SHORT PROBLEM
Write out the material again word for word, dropping any images it holds.

[Segments of a question dataset]

*-*-*

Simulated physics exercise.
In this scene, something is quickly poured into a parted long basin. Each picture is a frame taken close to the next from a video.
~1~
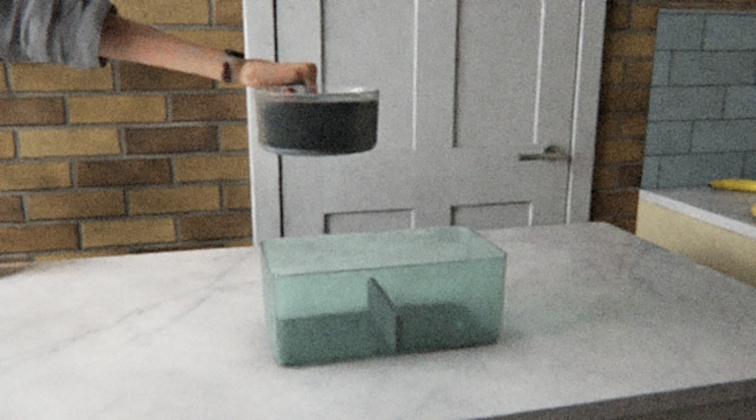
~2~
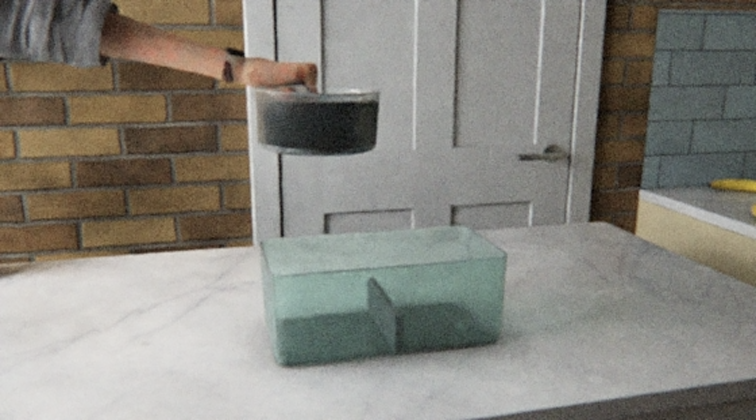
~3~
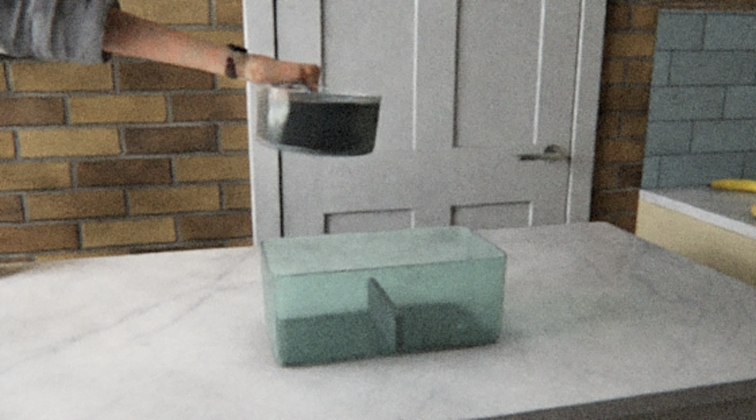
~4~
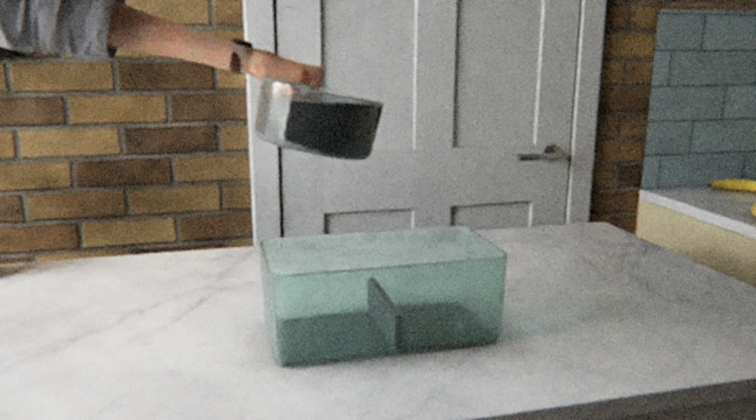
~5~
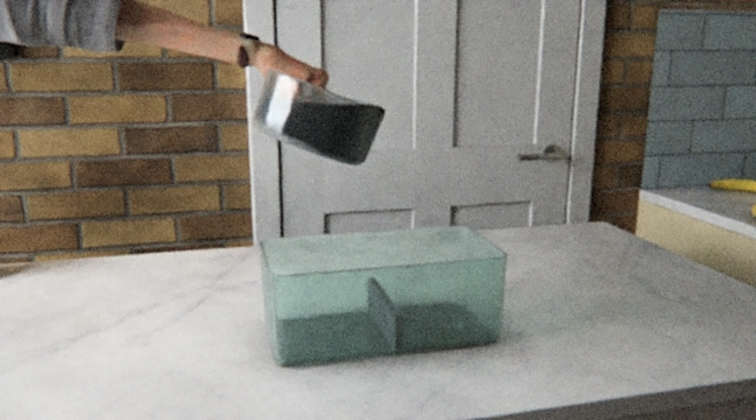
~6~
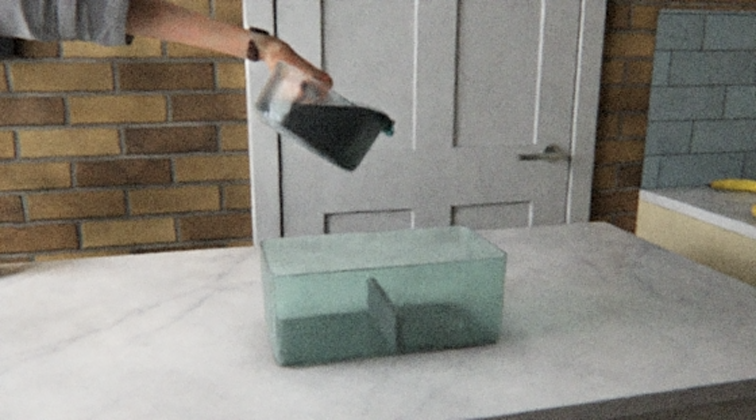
A hand held a clear container of dark liquid above a greenish, divided basin on a marble counter, then tilted it steadily to the right until the liquid reached the rim and began coming over.
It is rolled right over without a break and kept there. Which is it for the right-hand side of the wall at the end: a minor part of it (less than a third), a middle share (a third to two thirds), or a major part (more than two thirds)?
It holds a major part.
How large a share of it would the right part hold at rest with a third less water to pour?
Roughly 75 in a hundred.
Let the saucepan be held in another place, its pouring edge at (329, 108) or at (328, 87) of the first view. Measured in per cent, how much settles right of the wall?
First about 35, then 45 per cent.
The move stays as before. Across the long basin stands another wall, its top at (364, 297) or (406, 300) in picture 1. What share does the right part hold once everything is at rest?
Roughly 85 per cent first and roughly 50 per cent second.
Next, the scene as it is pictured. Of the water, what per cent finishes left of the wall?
That works out to roughly 20 percent.
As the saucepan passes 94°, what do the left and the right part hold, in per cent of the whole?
Left: Some 0 %. Right: Some 30 %.
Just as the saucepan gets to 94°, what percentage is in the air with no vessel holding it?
I'd say some 50 per cent of it.
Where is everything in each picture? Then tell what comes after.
In the first picture, it leans 0°; its right rim is at (376, 91); the water meets the walls at (258, 100) and (373, 98); the long basin's rim runs from (265, 258) to (487, 242); the wall's top is at (384, 296).
In the second picture, it leans 1°; its right rim is at (377, 92); the water meets the walls at (258, 100) and (374, 99).
In the third picture, it leans 6°; its right rim is at (378, 97); the water meets the walls at (259, 98) and (375, 100).
In the fourth picture, it leans 13°; its right rim is at (380, 104); the water meets the walls at (261, 98) and (378, 102).
In the fifth picture, it leans 22°; its right rim is at (381, 115); the water meets the walls at (261, 100) and (378, 110); 2 per cent is over the edge.
In the sixth picture, it leans 32°; its right rim is at (380, 126); the water meets the walls at (260, 98) and (372, 114); 7 per cent is over the edge.
A moment on, the saucepan is tipped on its side and 22 per cent is still to pour, 0 is left of the wall and 29 right of it.
Next, the saucepan is tipped right over and 4 per cent is still to pour, 11 is left of the wall and 71 right of it.
Then the saucepan is tipped right over and 0 per cent is still to pour, 20 is left of the wall and 76 right of it.
Later the saucepan is tipped right over and 0 per cent is still to pour, 22 is left of the wall and 76 right of it.
In the end 22 per cent lies left of the wall, 76 right of it and 2 outside.
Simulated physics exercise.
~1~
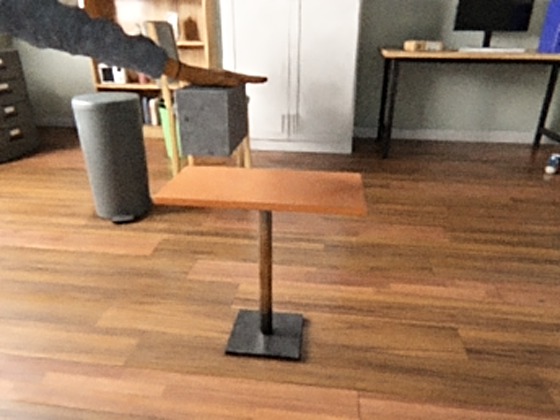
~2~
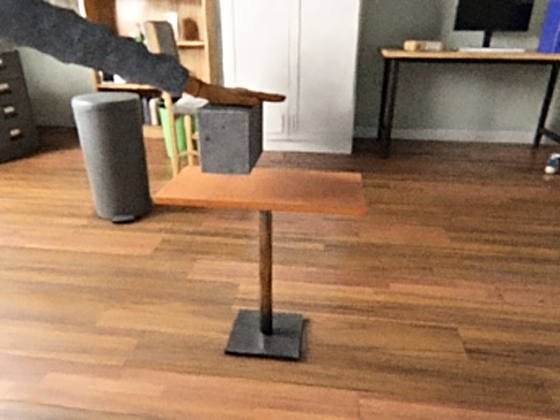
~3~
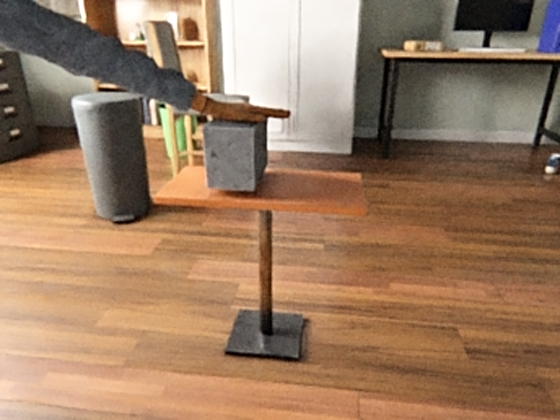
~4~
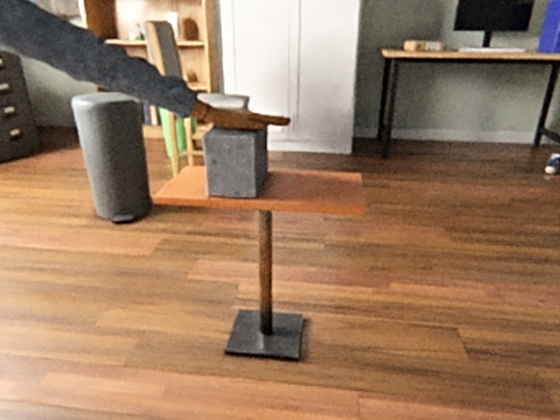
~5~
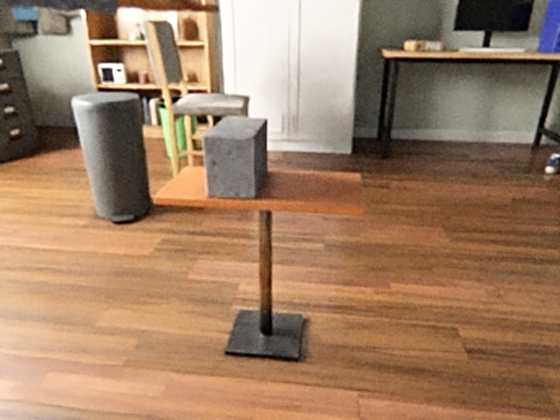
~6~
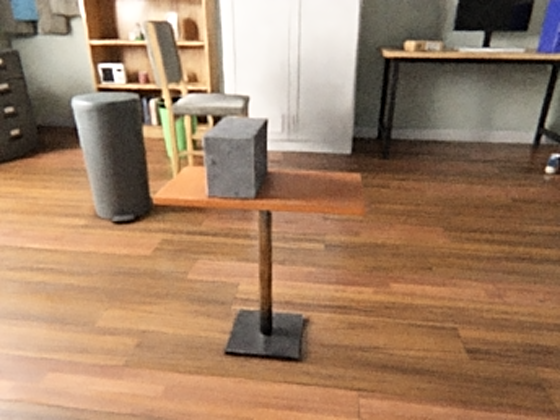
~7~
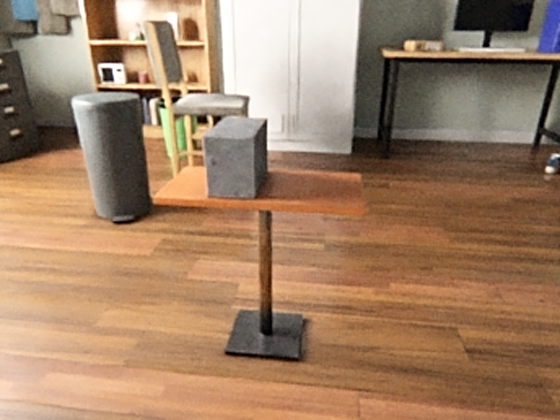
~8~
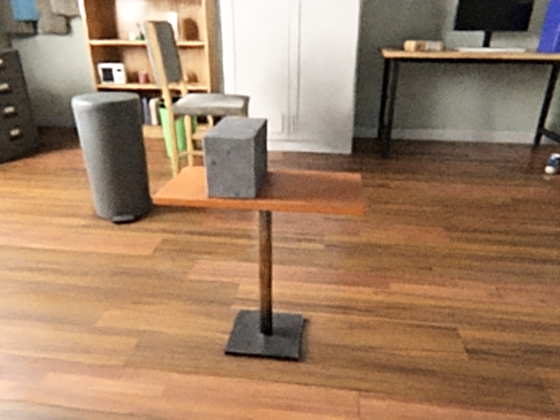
A gray block is lowered by a hand onto an orange-topped stand and stays there upright.
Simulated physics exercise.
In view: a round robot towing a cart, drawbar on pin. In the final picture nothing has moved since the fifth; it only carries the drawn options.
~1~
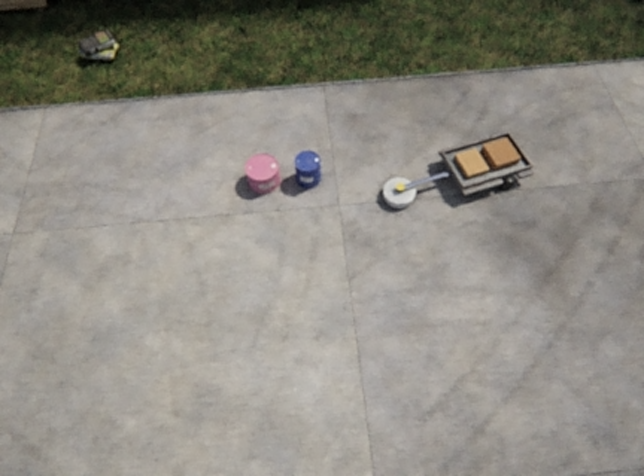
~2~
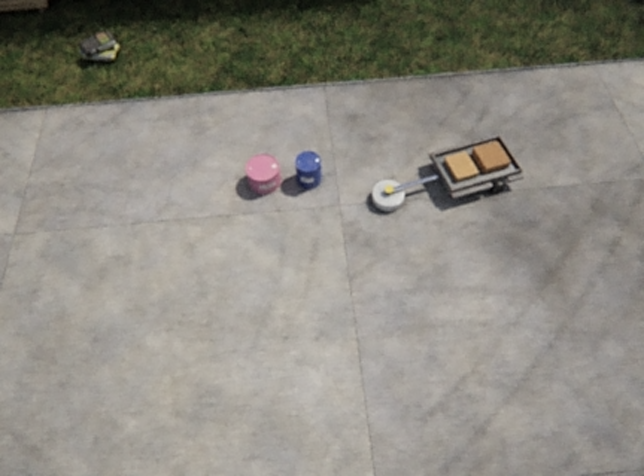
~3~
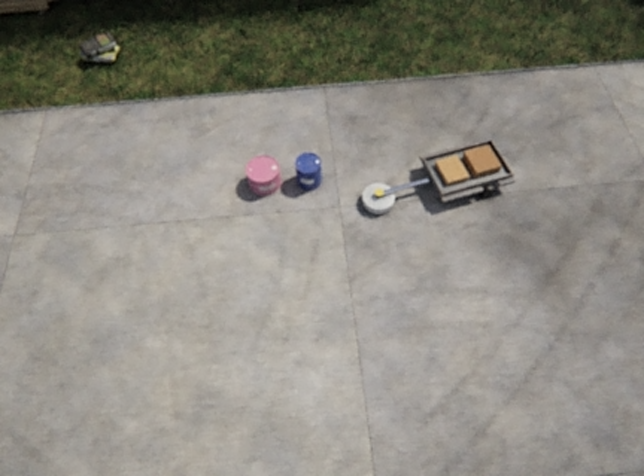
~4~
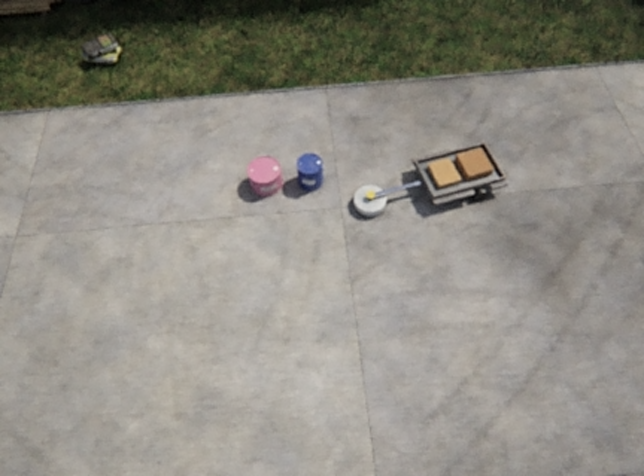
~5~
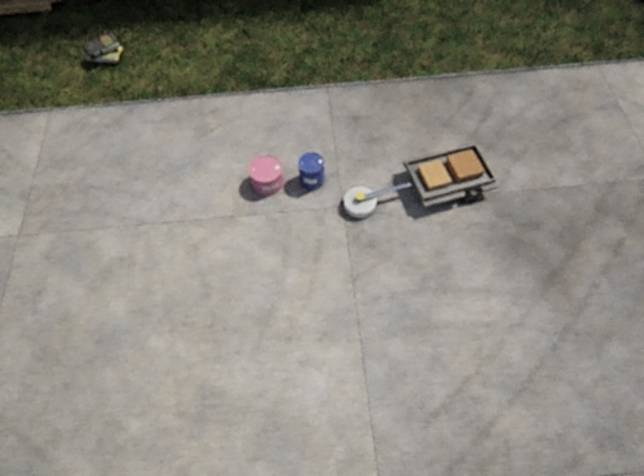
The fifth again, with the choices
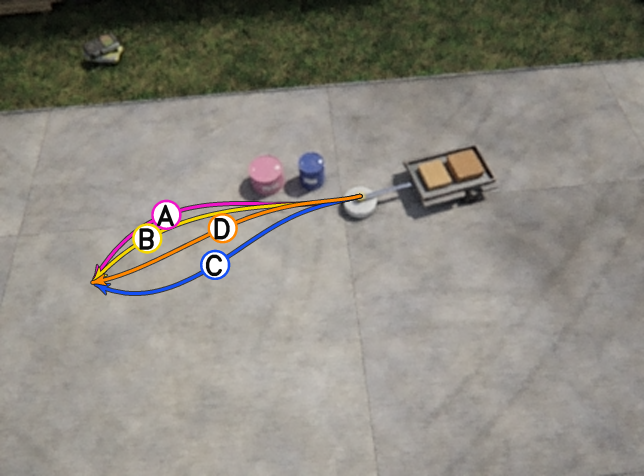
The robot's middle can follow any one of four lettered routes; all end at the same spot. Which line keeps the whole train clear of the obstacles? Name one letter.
Everything gets past on C.
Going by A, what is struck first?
First the blue keg.
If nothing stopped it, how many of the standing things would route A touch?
In all, two.
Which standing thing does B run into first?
The blue keg.
On the marked copy, A from (360, 196) via (215, 204) to (95, 279); B from (360, 196) via (226, 212) to (94, 281); C from (360, 196) via (237, 250) to (96, 284); D from (360, 196) via (229, 226) to (92, 283).
Taking C. A third of the way, robot (270, 234), cart (361, 199).
Two thirds of the way, robot (181, 288), cart (273, 239).
When it is over, robot (97, 287), cart (197, 263); nothing has been touched.
As for the rest, A meets the pink tub and blue keg; B meets the pink tub and blue keg; D meets the blue keg.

*-*-*

WRITTEN SOLUTION
Simulated physics exercise.
In this scene, something is quickly poured into a parted long basin. Each picture is a frame taken close to the next from a video.
~1~
~2~
~3~
~4~
~5~
~6~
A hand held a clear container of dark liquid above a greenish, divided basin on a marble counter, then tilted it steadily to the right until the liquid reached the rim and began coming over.
It is rolled right over without a break and kept there. Which is it for the right-hand side of the wall at the end: a minor part of it (less than a third), a middle share (a third to two thirds), or a major part (more than two thirds)?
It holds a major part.
How large a share of it would the right part hold at rest with a third less water to pour?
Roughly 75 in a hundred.
Let the saucepan be held in another place, its pouring edge at (329, 108) or at (328, 87) of the first view. Measured in per cent, how much settles right of the wall?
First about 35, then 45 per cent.
The move stays as before. Across the long basin stands another wall, its top at (364, 297) or (406, 300) in picture 1. What share does the right part hold once everything is at rest?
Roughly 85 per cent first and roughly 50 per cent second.
Next, the scene as it is pictured. Of the water, what per cent finishes left of the wall?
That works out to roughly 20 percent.
As the saucepan passes 94°, what do the left and the right part hold, in per cent of the whole?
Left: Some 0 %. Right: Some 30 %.
Just as the saucepan gets to 94°, what percentage is in the air with no vessel holding it?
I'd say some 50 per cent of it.
Where is everything in each picture? Then tell what comes after.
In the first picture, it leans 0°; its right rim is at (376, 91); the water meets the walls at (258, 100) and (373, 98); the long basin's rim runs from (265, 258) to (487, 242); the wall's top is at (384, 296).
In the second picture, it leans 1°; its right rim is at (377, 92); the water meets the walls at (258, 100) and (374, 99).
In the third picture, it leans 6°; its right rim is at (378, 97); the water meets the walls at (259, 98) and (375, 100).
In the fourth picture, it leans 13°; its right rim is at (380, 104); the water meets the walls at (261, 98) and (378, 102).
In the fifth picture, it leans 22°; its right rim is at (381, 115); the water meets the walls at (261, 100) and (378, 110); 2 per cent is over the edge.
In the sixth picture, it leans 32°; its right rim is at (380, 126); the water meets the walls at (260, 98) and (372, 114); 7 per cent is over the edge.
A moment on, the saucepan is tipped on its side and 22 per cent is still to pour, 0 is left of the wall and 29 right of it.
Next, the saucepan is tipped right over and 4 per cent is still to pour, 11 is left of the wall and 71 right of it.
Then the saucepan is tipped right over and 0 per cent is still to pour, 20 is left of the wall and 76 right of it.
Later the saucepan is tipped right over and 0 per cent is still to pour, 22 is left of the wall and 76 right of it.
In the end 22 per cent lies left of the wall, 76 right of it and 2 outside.
Simulated physics exercise.
~1~
~2~
~3~
~4~
~5~
~6~
~7~
~8~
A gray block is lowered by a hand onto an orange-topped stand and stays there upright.
Simulated physics exercise.
In view: a round robot towing a cart, drawbar on pin. In the final picture nothing has moved since the fifth; it only carries the drawn options.
~1~
~2~
~3~
~4~
~5~
The fifth again, with the choices
The robot's middle can follow any one of four lettered routes; all end at the same spot. Which line keeps the whole train clear of the obstacles? Name one letter.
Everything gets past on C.
Going by A, what is struck first?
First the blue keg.
If nothing stopped it, how many of the standing things would route A touch?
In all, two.
Which standing thing does B run into first?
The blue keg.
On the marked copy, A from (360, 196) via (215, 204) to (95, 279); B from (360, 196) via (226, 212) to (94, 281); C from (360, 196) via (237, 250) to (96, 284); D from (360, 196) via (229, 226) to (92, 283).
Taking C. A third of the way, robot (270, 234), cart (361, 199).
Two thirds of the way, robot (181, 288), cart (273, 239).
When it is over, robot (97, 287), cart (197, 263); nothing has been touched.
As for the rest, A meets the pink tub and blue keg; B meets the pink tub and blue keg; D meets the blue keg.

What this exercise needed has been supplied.